- Task goal: Omit all pictures. Copy the rest of the material exactly.
Begin Data shown
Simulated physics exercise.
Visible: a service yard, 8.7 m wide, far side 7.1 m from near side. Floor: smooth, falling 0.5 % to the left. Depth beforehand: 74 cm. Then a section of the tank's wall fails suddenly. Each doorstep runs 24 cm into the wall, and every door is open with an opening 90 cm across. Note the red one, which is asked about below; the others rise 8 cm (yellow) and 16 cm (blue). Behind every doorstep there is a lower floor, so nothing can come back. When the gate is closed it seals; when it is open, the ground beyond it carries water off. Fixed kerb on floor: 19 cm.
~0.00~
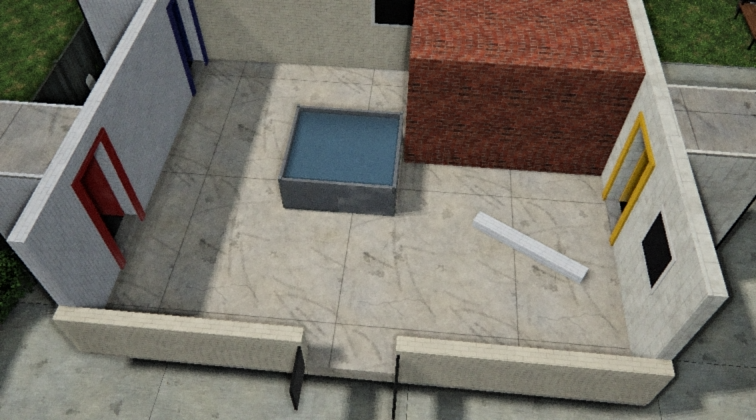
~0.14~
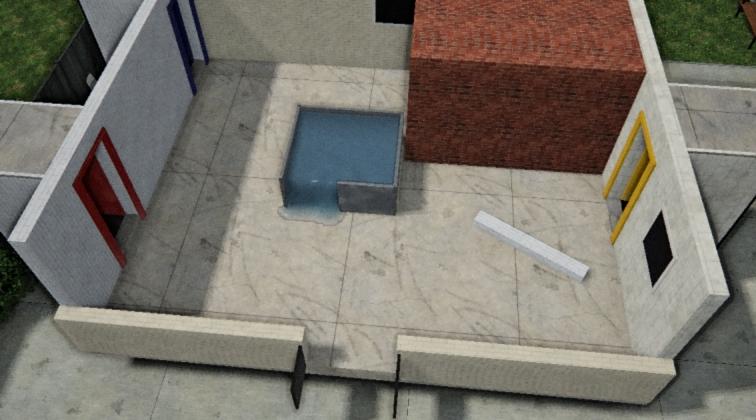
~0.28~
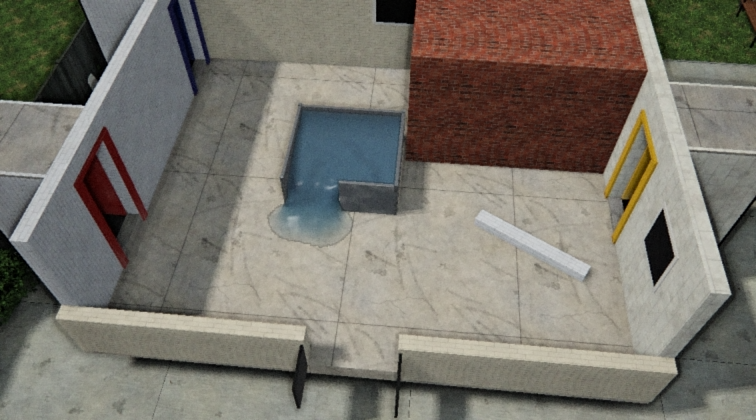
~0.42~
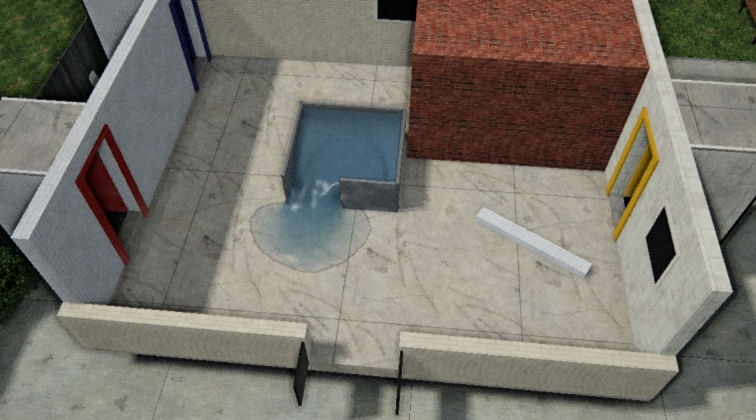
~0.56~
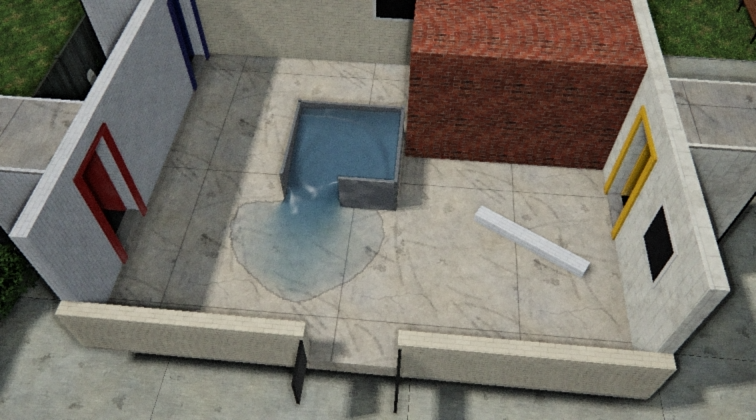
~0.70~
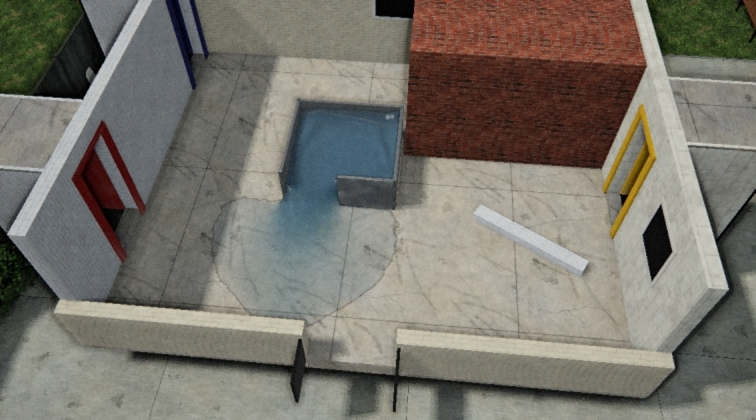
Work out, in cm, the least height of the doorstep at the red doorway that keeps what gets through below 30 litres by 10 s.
It would have to be about 8 cm high.
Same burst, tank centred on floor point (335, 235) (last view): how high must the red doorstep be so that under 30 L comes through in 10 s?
It must be around 10.0 cm tall.
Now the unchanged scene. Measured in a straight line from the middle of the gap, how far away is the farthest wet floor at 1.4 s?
Around 3.6 m out.
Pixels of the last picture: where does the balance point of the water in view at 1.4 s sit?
Look at about (323, 199) in the last view.
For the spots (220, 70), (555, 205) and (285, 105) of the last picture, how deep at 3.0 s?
Around 0 cm, 0 cm and 0 cm.
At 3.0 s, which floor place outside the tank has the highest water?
Near pixel (97, 326).
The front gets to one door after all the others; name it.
That would be the yellow door, last of all.
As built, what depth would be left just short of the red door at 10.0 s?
It works out to about 7.5 centimetres deep.
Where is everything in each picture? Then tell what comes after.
Still water, 74 cm deep, in the tank at (344, 147); the red door at (114, 207) is dry, in the first frame.
The front is at (326, 222), 0.3 m from the gap at (313, 199); 0.3 m2 of floor is wet, 74 cm left at the back, in the second frame.
The gap is at (314, 199), the front 0.8 m out at (314, 242); the back of the tank holds 74 cm, in the third frame.
The front is at (296, 266), 1.4 m from the gap at (315, 197); 2.2 m2 of floor is wet, 73 cm left at the back, in the fourth frame.
Water pours out at (314, 195) and has run 2.0 m, to (285, 294); about 6 cm deep outside, 66 cm at the back, in the fifth frame.
Water pours out at (313, 194) and has run 2.7 m, to a hidden place; about 5 cm deep outside, 62 cm at the back; the red door at (115, 201), 3.3 m from the gap, is still 1.6 m from the nearest water, in the sixth frame.
After 1.4 s water covers 25 % of the floor, deepest (38 cm) near (308, 210); it has not reached the red door.
After 3.0 s water covers 30 % of the floor, deepest (33 cm) near (97, 326); 15 cm at the red door, 0 litres in over its 20 cm doorstep.
After 10.0 s water covers 80 % of the floor, deepest (10 cm) near (200, 74); 8 cm at the red door, 0 litres in over its 20 cm doorstep.
At the red door as built, the water arrived by 2.0 s and peaked near 15 cm at 3.0 s.
Run again over the same 10 s with other heights there, 43 litres in over 7 cm, 15 litres over 9.5 cm. The limit of 30 litres is kept from about 8 cm up.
End Data shown
- Exercise answer:
Simulated physics exercise.
Visible: a service yard, 8.7 m wide, far side 7.1 m from near side. Floor: smooth, falling 0.5 % to the left. Depth beforehand: 74 cm. Then a section of the tank's wall fails suddenly. Each doorstep runs 24 cm into the wall, and every door is open with an opening 90 cm across. Note the red one, which is asked about below; the others rise 8 cm (yellow) and 16 cm (blue). Behind every doorstep there is a lower floor, so nothing can come back. When the gate is closed it seals; when it is open, the ground beyond it carries water off. Fixed kerb on floor: 19 cm.
~0.00~
~0.14~
~0.28~
~0.42~
~0.56~
~0.70~
Work out, in cm, the least height of the doorstep at the red doorway that keeps what gets through below 30 litres by 10 s.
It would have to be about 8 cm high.
Same burst, tank centred on floor point (335, 235) (last view): how high must the red doorstep be so that under 30 L comes through in 10 s?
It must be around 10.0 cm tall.
Now the unchanged scene. Measured in a straight line from the middle of the gap, how far away is the farthest wet floor at 1.4 s?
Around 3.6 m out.
Pixels of the last picture: where does the balance point of the water in view at 1.4 s sit?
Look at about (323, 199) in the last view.
For the spots (220, 70), (555, 205) and (285, 105) of the last picture, how deep at 3.0 s?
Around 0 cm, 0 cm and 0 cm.
At 3.0 s, which floor place outside the tank has the highest water?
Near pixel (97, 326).
The front gets to one door after all the others; name it.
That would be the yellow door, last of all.
As built, what depth would be left just short of the red door at 10.0 s?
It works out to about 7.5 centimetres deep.
Where is everything in each picture? Then tell what comes after.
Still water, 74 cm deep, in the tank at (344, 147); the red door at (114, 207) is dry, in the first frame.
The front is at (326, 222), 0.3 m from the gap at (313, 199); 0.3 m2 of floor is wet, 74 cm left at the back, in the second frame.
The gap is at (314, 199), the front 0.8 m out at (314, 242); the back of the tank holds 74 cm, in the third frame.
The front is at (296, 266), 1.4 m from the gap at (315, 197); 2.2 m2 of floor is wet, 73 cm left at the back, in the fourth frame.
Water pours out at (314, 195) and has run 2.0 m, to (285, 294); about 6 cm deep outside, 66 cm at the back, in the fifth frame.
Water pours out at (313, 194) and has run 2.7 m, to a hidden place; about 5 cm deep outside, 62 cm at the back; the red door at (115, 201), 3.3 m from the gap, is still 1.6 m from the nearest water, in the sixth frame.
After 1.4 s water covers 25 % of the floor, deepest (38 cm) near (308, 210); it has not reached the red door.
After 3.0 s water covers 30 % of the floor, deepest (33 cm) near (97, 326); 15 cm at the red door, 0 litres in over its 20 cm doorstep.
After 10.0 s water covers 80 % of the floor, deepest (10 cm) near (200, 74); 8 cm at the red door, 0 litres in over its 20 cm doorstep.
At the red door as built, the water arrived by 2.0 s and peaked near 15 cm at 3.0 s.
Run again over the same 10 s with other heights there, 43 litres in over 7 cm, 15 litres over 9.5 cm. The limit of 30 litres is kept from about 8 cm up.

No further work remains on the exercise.